_Short task_. Reproduce verbatim the final portion of the material below, from the line containing "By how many" through its last line, and nothing else.

_Data lines_.

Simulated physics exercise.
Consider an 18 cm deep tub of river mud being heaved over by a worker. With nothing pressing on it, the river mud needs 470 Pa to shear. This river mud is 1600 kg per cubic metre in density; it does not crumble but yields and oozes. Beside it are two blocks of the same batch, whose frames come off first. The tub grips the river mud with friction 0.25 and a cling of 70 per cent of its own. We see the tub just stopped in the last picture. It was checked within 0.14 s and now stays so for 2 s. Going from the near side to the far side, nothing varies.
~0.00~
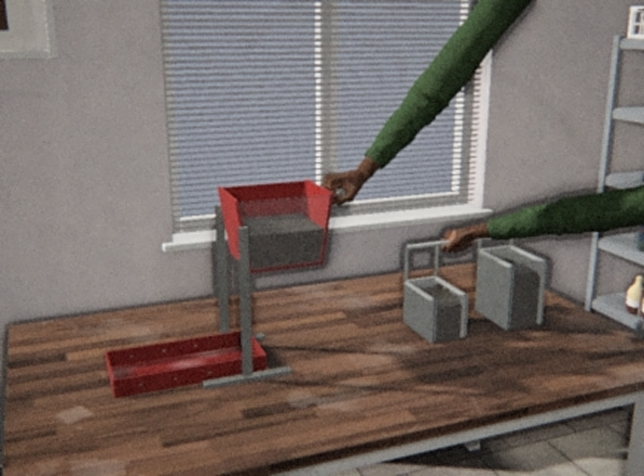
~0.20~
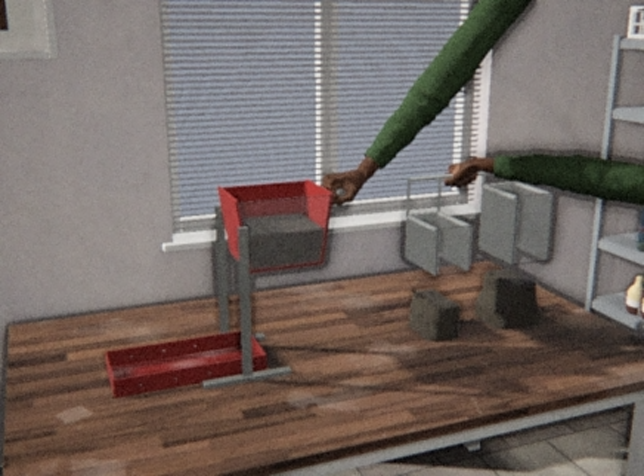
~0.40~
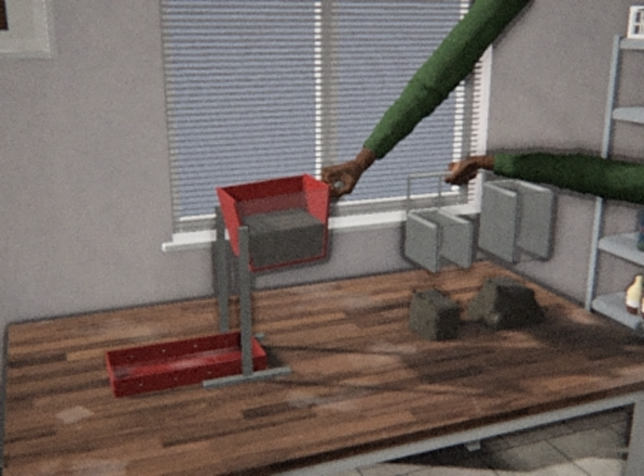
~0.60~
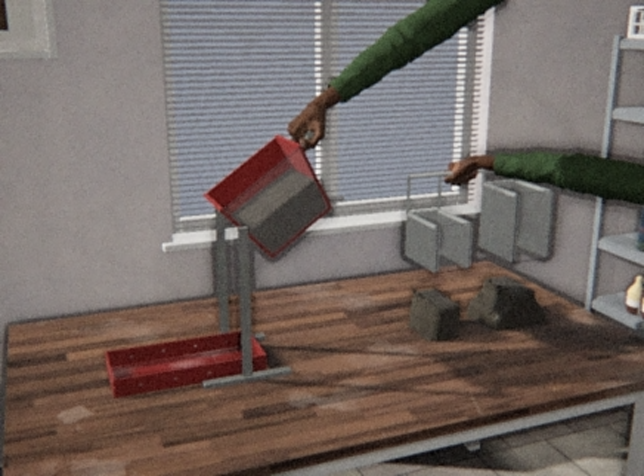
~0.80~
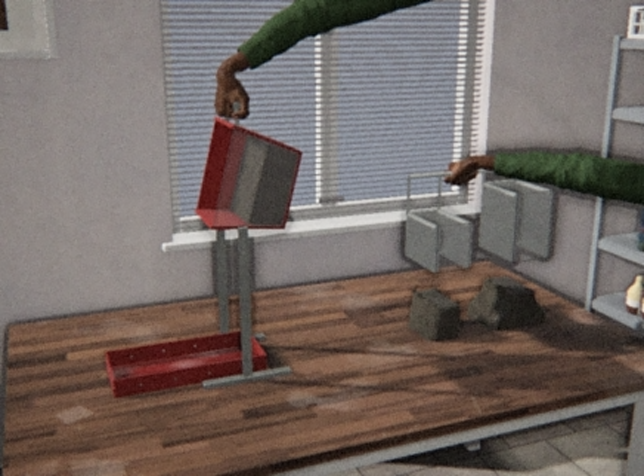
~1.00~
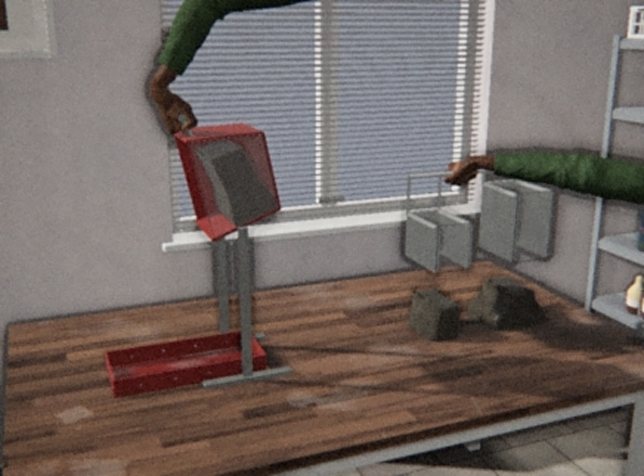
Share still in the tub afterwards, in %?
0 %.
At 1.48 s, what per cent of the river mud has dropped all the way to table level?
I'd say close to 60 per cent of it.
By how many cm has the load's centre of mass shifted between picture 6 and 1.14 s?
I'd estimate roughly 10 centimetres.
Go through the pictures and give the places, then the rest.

_In response_.
By how many cm has the load's centre of mass shifted between picture 6 and 1.14 s?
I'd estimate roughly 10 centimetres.
Go through the pictures and give the places, then the rest.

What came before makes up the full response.